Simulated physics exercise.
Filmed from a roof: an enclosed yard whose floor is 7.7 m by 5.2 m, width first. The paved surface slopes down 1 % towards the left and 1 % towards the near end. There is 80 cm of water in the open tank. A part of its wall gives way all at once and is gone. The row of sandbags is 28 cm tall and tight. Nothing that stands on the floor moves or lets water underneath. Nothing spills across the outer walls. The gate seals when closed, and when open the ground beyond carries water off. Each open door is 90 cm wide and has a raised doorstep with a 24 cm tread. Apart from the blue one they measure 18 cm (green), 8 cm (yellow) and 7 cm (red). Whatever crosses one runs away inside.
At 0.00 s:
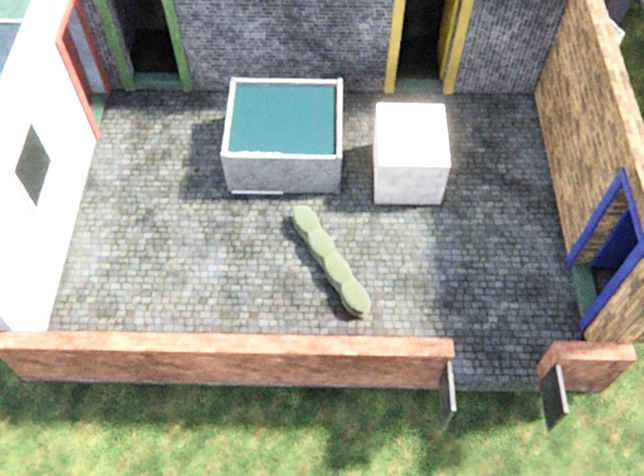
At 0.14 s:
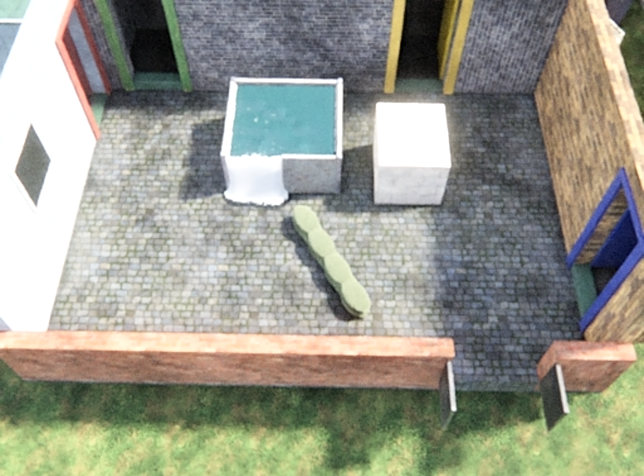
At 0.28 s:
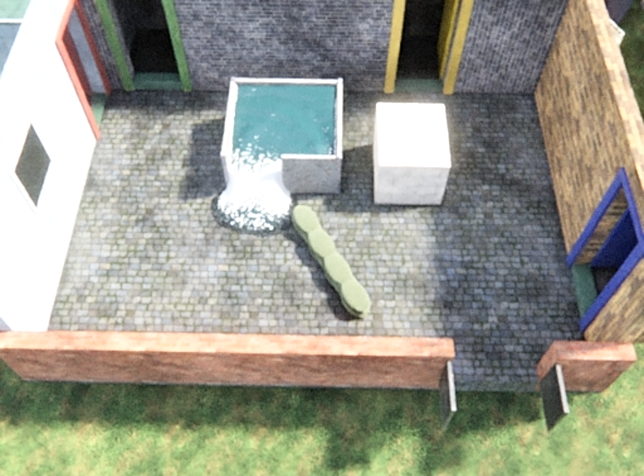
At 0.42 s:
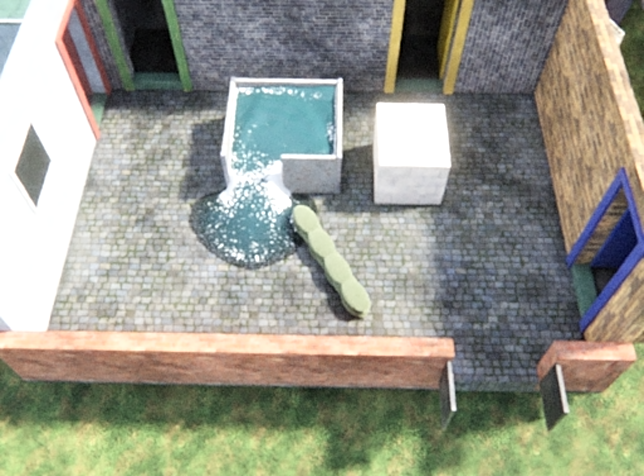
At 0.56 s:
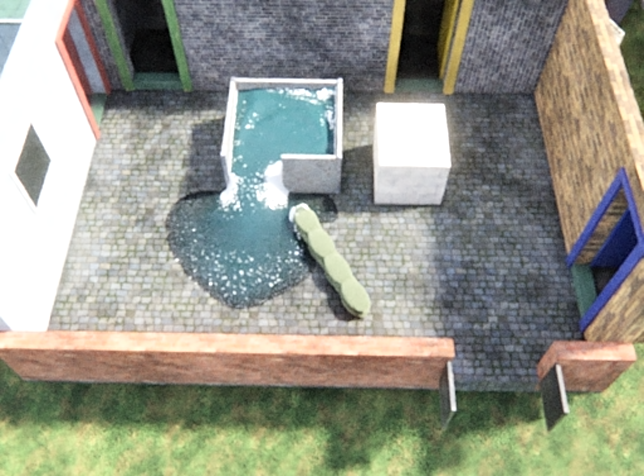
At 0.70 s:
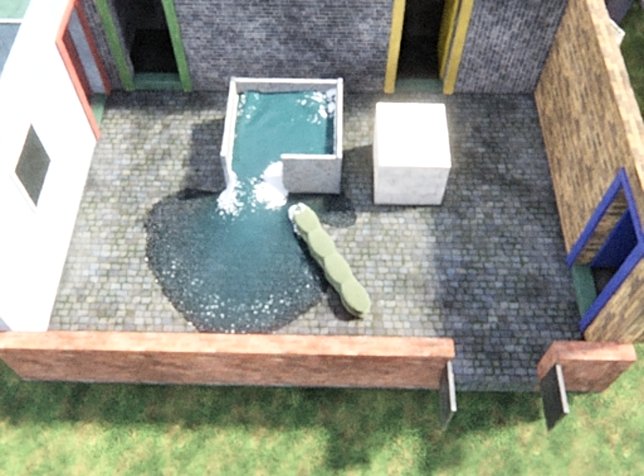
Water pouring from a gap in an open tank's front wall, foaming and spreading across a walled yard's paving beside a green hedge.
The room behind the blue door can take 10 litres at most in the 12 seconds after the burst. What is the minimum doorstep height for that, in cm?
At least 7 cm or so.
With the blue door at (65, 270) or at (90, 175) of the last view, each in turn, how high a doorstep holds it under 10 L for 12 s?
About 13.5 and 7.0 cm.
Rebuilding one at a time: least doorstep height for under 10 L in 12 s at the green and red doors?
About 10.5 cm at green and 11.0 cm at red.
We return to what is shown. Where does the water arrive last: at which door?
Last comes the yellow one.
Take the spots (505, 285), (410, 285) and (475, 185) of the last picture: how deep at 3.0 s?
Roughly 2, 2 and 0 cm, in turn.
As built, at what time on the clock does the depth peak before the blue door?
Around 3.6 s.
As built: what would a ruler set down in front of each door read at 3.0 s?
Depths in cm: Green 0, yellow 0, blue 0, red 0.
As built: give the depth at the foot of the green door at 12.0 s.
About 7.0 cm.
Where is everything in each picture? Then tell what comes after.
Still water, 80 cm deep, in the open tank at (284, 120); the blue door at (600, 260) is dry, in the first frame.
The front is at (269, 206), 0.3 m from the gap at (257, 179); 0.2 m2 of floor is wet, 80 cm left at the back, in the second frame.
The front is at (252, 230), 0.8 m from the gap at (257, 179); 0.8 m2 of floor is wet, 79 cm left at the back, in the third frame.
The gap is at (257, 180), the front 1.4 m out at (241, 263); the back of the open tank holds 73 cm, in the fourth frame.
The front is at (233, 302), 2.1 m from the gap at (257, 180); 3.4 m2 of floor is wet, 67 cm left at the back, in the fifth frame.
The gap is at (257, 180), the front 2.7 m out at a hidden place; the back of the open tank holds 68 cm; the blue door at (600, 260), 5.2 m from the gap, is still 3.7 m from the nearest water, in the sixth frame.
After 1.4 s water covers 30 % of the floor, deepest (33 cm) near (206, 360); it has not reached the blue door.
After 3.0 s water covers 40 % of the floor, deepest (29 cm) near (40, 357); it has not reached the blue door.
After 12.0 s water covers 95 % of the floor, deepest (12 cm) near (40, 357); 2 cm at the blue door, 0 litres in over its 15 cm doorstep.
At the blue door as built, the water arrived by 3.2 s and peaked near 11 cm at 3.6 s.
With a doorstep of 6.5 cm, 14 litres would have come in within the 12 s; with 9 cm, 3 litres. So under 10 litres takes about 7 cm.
____
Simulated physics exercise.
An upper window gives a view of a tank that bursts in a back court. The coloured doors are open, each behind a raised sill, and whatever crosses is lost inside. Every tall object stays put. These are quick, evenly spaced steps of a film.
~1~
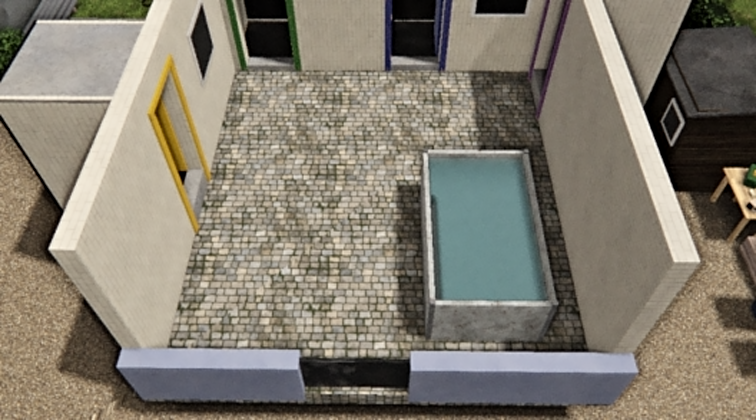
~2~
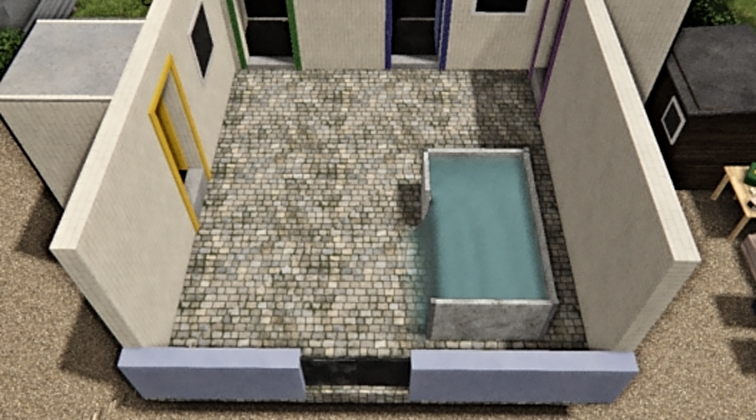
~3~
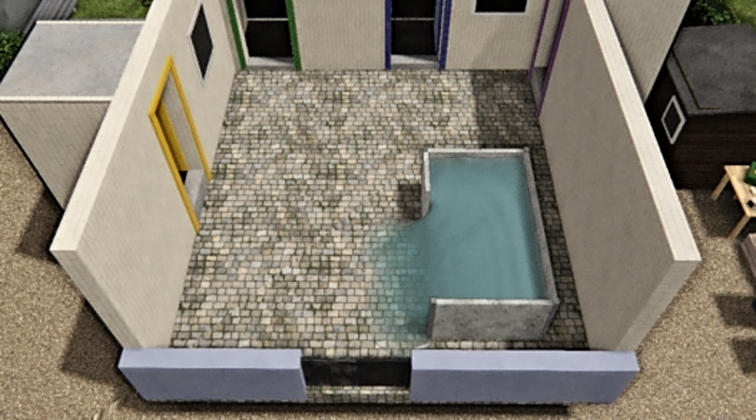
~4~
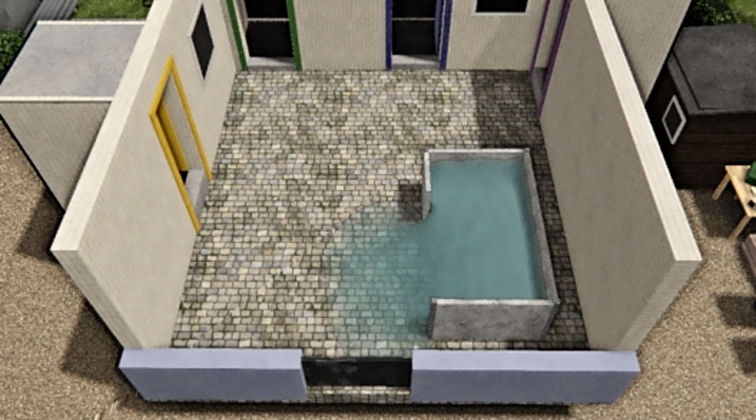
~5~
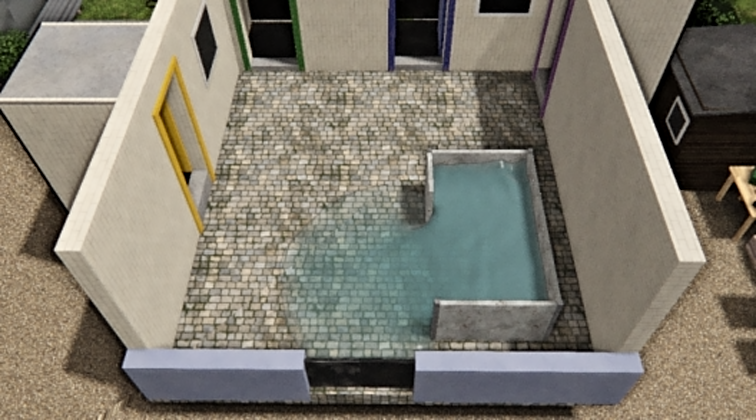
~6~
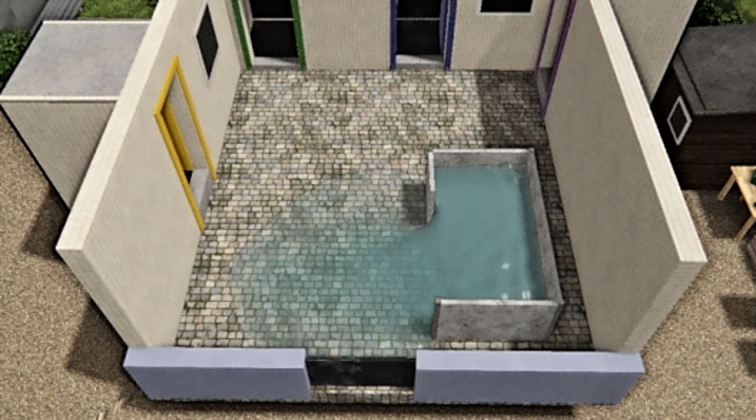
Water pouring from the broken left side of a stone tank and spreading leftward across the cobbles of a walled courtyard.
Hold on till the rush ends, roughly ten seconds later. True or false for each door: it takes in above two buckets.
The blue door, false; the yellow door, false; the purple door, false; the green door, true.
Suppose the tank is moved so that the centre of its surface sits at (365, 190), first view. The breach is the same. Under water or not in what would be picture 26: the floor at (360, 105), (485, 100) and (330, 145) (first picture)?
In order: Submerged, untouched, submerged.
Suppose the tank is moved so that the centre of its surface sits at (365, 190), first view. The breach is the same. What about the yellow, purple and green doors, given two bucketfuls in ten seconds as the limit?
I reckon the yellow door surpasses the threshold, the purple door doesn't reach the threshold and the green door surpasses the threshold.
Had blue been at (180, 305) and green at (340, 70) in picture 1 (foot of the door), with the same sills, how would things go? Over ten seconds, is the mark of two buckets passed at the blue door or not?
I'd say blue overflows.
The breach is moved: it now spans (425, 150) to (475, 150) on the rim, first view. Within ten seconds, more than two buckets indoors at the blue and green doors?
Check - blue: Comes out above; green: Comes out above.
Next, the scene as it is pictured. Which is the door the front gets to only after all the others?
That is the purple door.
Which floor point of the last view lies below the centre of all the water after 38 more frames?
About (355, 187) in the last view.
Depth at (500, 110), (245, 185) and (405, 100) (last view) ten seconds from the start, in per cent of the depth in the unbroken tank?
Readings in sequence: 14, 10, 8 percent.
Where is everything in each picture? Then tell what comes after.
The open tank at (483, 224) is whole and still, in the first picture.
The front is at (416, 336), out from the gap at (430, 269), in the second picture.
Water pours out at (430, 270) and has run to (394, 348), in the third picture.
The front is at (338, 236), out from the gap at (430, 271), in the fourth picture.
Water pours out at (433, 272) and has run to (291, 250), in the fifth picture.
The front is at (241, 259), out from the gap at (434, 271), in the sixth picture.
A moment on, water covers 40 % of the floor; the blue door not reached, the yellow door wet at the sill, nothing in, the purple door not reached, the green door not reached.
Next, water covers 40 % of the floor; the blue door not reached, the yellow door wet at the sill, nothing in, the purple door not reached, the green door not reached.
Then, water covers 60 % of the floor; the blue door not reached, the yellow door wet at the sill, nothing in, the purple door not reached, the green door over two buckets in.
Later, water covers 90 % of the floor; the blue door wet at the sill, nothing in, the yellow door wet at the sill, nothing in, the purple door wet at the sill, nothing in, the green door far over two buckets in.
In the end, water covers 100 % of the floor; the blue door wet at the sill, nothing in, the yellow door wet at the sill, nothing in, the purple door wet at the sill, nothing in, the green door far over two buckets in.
____
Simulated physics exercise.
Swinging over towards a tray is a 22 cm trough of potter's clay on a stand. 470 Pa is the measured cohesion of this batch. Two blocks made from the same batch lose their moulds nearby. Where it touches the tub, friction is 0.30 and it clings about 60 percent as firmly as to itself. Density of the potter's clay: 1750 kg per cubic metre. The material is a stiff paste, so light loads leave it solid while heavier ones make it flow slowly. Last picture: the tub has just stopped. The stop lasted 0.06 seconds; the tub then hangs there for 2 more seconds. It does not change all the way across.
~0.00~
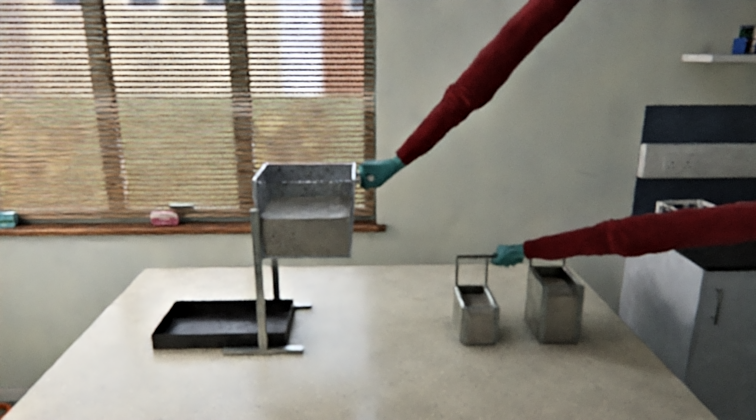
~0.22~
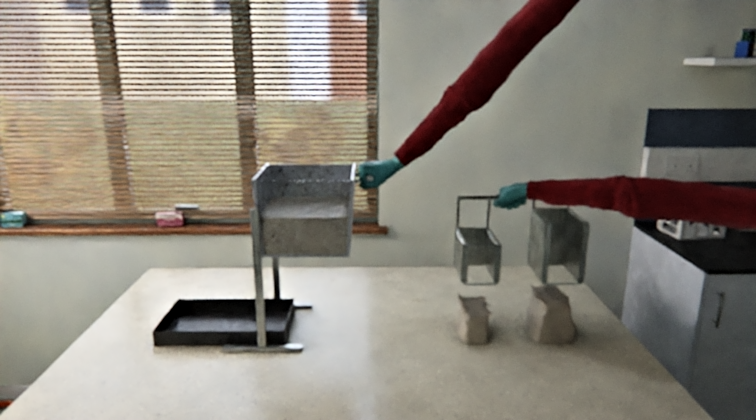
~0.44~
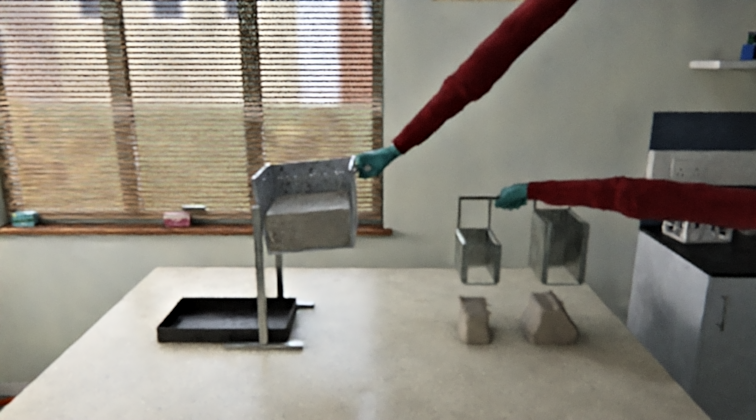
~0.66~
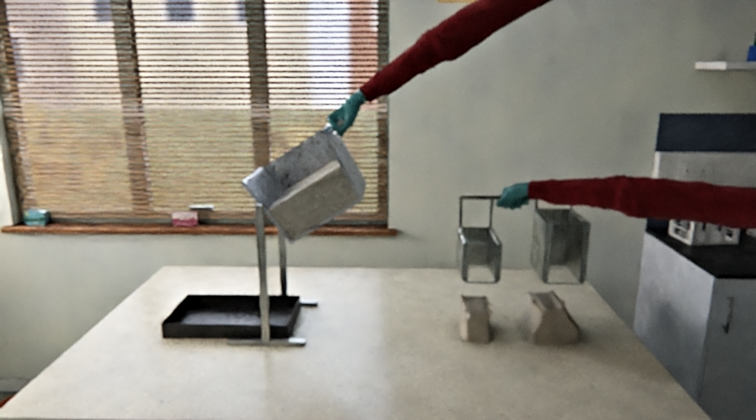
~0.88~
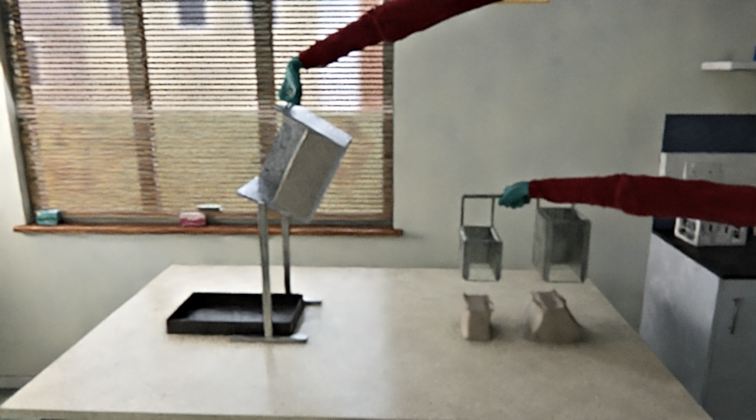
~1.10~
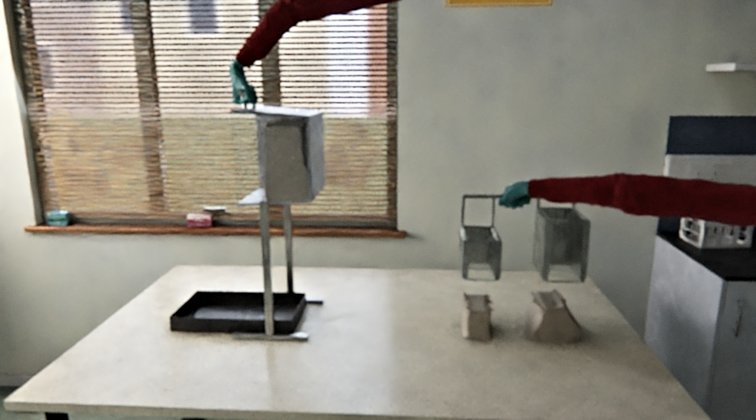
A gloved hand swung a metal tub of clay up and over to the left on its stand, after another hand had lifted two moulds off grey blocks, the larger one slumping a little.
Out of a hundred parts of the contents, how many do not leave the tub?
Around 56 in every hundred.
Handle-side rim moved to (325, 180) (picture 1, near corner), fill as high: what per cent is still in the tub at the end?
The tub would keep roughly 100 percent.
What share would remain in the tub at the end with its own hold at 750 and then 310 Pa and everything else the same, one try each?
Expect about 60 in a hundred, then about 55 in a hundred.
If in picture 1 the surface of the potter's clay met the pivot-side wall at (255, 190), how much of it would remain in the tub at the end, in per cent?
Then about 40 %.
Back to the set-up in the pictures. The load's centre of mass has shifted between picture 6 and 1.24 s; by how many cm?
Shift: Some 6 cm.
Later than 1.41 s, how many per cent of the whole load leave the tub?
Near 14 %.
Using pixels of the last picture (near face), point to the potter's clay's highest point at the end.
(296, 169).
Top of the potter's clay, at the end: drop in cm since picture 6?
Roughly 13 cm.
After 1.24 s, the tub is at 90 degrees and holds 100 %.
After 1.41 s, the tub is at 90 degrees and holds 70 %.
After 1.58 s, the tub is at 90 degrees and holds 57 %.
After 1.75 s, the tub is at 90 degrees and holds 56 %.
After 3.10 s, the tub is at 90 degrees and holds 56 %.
____
WRITTEN INSTRUCTION:
Report the number of lines of the listing above that hold the string "tall", with no other text.

ANSWER BELOW:
2